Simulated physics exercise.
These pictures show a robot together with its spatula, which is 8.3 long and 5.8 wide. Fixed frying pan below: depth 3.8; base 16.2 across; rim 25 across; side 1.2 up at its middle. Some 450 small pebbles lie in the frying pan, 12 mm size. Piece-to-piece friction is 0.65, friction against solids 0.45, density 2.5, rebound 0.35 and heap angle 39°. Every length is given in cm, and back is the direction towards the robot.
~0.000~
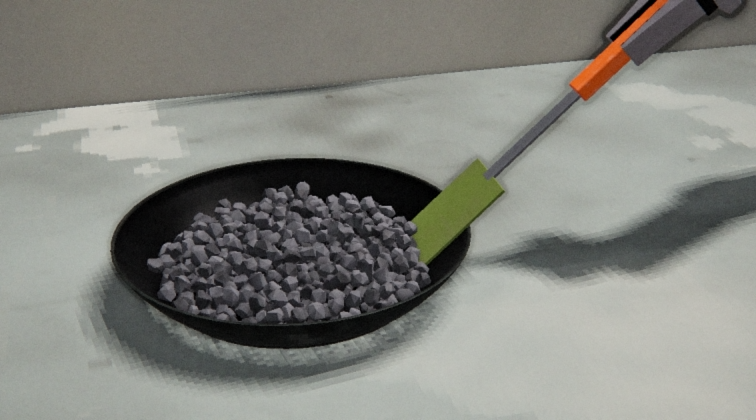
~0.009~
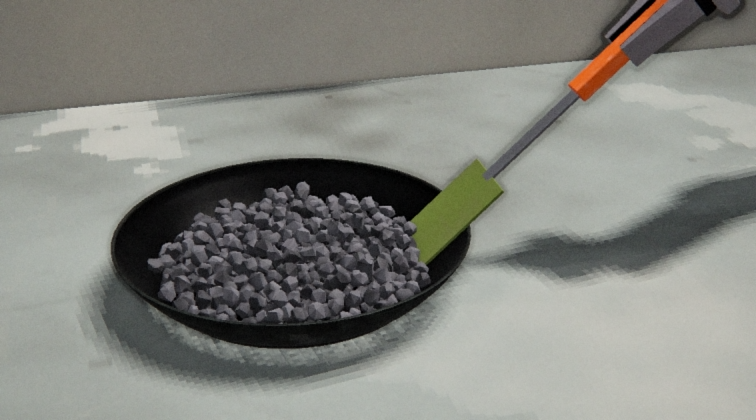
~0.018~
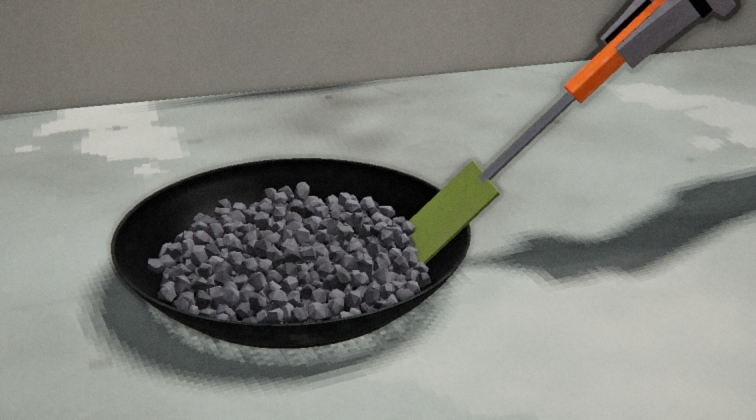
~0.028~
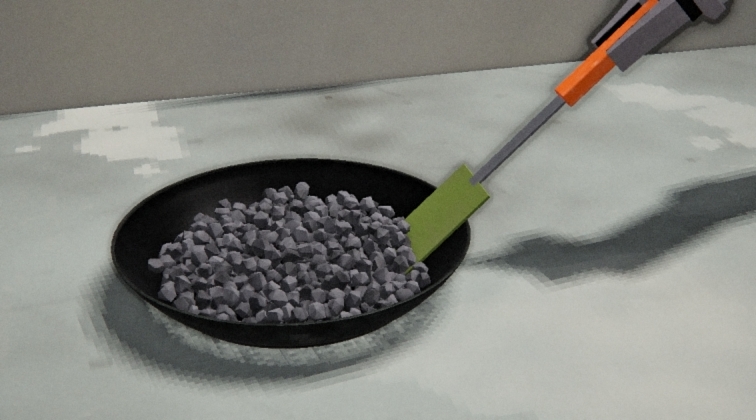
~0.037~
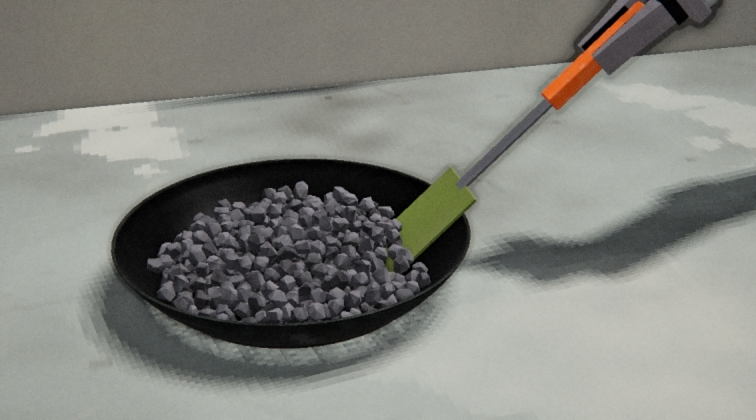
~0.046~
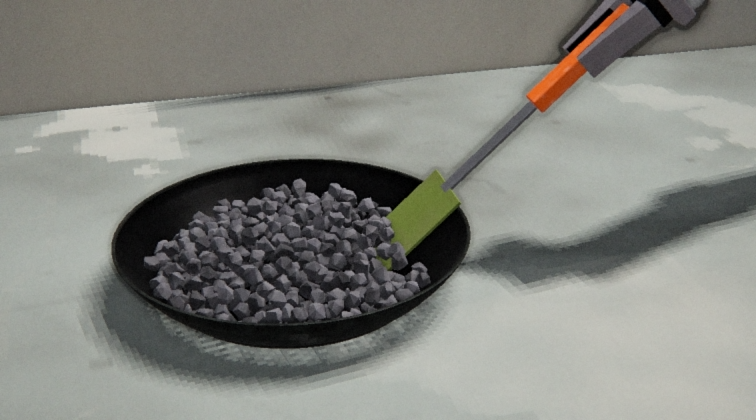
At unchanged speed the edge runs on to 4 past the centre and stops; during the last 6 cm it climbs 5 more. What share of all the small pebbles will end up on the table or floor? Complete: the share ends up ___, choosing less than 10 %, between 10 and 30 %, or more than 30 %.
The share ends up between 10 and 30 %.
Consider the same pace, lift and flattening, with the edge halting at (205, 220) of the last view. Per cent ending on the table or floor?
Around 15 percent.
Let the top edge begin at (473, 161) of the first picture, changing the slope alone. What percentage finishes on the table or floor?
Roughly 10 percent ends on the table or floor.
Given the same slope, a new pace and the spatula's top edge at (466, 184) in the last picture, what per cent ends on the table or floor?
5 %.
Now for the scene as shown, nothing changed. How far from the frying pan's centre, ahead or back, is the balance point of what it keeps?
The balance point lies close to 3.5 cm ahead.
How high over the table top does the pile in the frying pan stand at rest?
Height at rest: Roughly 5.5 cm.
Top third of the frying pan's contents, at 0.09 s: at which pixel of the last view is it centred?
I'd put it close to (247, 235).
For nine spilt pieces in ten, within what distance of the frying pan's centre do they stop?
Some 50 cm from the centre.
After 0.07 s, sloping 42°, highest piece 6 above the table; 453 in the frying pan.
After 0.09 s, sloping 42°, highest piece 7 above the table; 452 in the frying pan, 1 on the blade or in flight.
After 0.30 s, sloping 42°, highest piece 10 above the table; 391 in the frying pan, 37 on the table or floor, 25 on the blade or in flight.
After 1.35 s, sloping 42°, highest piece 5 above the table; 391 in the frying pan, 62 on the table or floor.
In the end, 391 in the frying pan, 62 on the table or floor. That is 14 % on the table or floor.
____
● **Do this**:
Repeat the material exactly as it reads, without any of its pictures.

● **Written reply**:
Simulated physics exercise.
These pictures show a robot together with its spatula, which is 8.3 long and 5.8 wide. Fixed frying pan below: depth 3.8; base 16.2 across; rim 25 across; side 1.2 up at its middle. Some 450 small pebbles lie in the frying pan, 12 mm size. Piece-to-piece friction is 0.65, friction against solids 0.45, density 2.5, rebound 0.35 and heap angle 39°. Every length is given in cm, and back is the direction towards the robot.
~0.000~
~0.009~
~0.018~
~0.028~
~0.037~
~0.046~
At unchanged speed the edge runs on to 4 past the centre and stops; during the last 6 cm it climbs 5 more. What share of all the small pebbles will end up on the table or floor? Complete: the share ends up ___, choosing less than 10 %, between 10 and 30 %, or more than 30 %.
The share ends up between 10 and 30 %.
Consider the same pace, lift and flattening, with the edge halting at (205, 220) of the last view. Per cent ending on the table or floor?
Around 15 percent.
Let the top edge begin at (473, 161) of the first picture, changing the slope alone. What percentage finishes on the table or floor?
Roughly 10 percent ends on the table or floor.
Given the same slope, a new pace and the spatula's top edge at (466, 184) in the last picture, what per cent ends on the table or floor?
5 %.
Now for the scene as shown, nothing changed. How far from the frying pan's centre, ahead or back, is the balance point of what it keeps?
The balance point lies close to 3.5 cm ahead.
How high over the table top does the pile in the frying pan stand at rest?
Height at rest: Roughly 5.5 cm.
Top third of the frying pan's contents, at 0.09 s: at which pixel of the last view is it centred?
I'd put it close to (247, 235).
For nine spilt pieces in ten, within what distance of the frying pan's centre do they stop?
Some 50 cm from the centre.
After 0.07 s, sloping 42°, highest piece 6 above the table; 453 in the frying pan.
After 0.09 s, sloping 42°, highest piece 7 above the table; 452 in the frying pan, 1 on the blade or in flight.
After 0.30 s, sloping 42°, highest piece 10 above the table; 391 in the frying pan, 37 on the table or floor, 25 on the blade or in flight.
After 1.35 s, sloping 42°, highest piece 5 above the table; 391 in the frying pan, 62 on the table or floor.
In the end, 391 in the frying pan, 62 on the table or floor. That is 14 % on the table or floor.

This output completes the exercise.